Work to be completed: Extract, without alteration, each line from the start of the listing to the line bearing "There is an".

[Data start]

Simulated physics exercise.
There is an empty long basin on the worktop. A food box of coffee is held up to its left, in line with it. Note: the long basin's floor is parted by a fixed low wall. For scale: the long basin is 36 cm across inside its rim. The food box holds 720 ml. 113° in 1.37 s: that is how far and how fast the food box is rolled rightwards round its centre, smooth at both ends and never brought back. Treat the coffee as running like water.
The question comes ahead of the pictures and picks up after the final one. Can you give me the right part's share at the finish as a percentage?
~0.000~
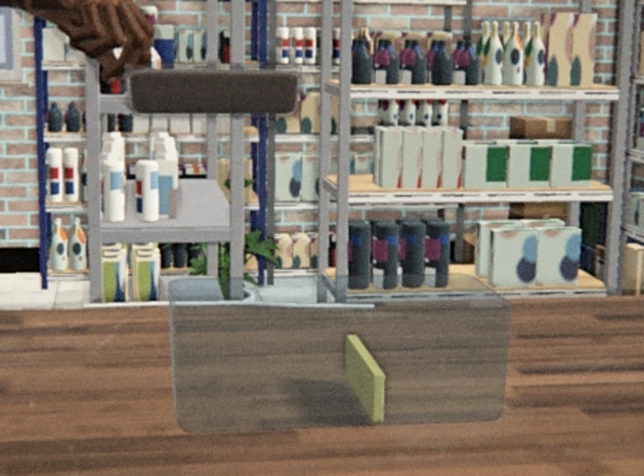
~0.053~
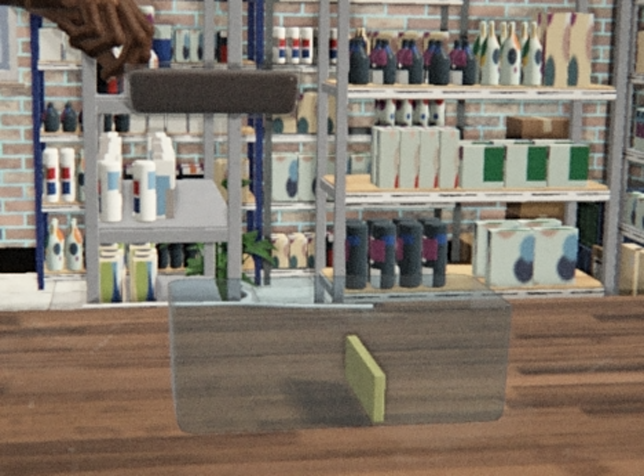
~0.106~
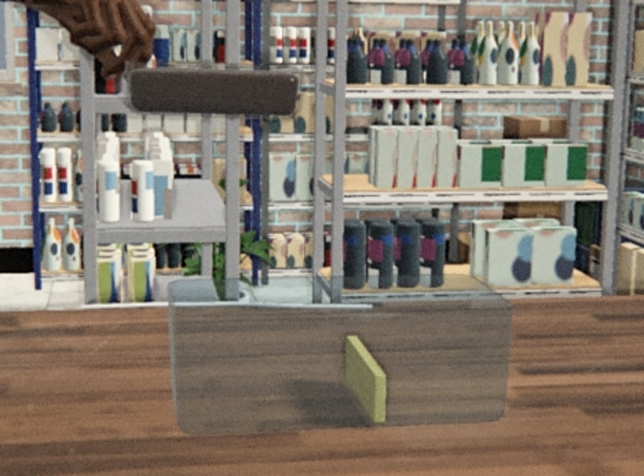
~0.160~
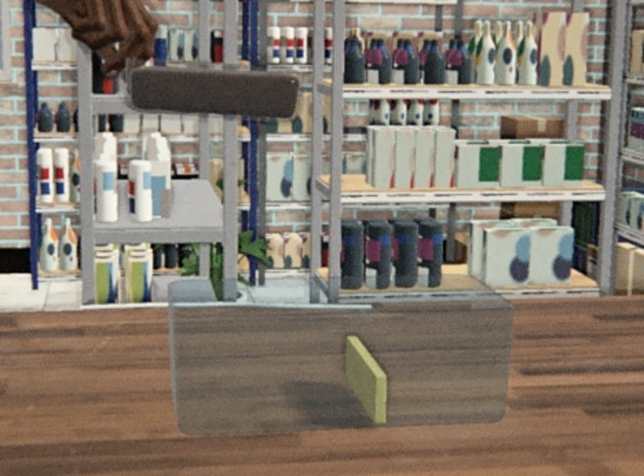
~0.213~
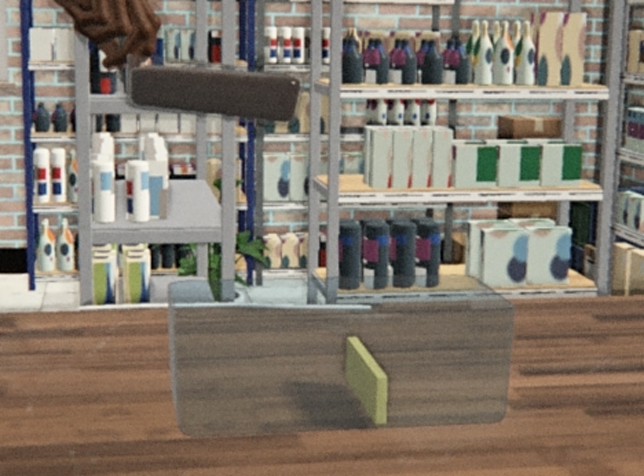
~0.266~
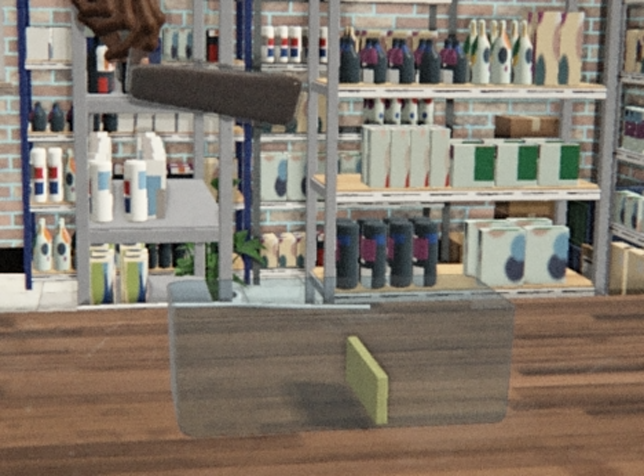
Sure, about 58 percent.
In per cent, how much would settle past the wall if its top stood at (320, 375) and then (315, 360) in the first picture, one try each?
Respectively 70 and 75 %.
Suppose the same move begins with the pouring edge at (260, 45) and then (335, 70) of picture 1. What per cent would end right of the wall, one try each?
Try 1: Approx. 25 %; try 2: Approx. 70 %.
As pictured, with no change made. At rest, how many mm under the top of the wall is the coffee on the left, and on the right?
Close to 46 mm left and close to 34 mm right.
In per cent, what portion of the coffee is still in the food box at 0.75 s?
16 %.
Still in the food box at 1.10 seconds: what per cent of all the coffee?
Close to 2 in a hundred.
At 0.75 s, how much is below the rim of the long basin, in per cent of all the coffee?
Close to 28 in a hundred.
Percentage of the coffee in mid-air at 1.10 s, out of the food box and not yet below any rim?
Roughly 6 %.
Then, 0.75 s in, the tilt is 65° and 15 per cent is still to pour, 5 is left of the wall and 23 right of it.
Then, 1.10 s in, the tilt is 103° and 2 per cent is still to pour, 26 is left of the wall and 58 right of it.
Then, 1.47 s in, the tilt is 113° and 0 per cent is still to pour, 33 is left of the wall and 58 right of it.
Then, 1.87 s in, the tilt is 113° and 0 per cent is still to pour, 33 is left of the wall and 58 right of it.
Finally, 33 per cent lies left of the wall, 58 right of it and 9 outside.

[Data end]

Solution for this exercise:
Simulated physics exercise.
There is an empty long basin on the worktop. A food box of coffee is held up to its left, in line with it. Note: the long basin's floor is parted by a fixed low wall. For scale: the long basin is 36 cm across inside its rim. The food box holds 720 ml. 113° in 1.37 s: that is how far and how fast the food box is rolled rightwards round its centre, smooth at both ends and never brought back. Treat the coffee as running like water.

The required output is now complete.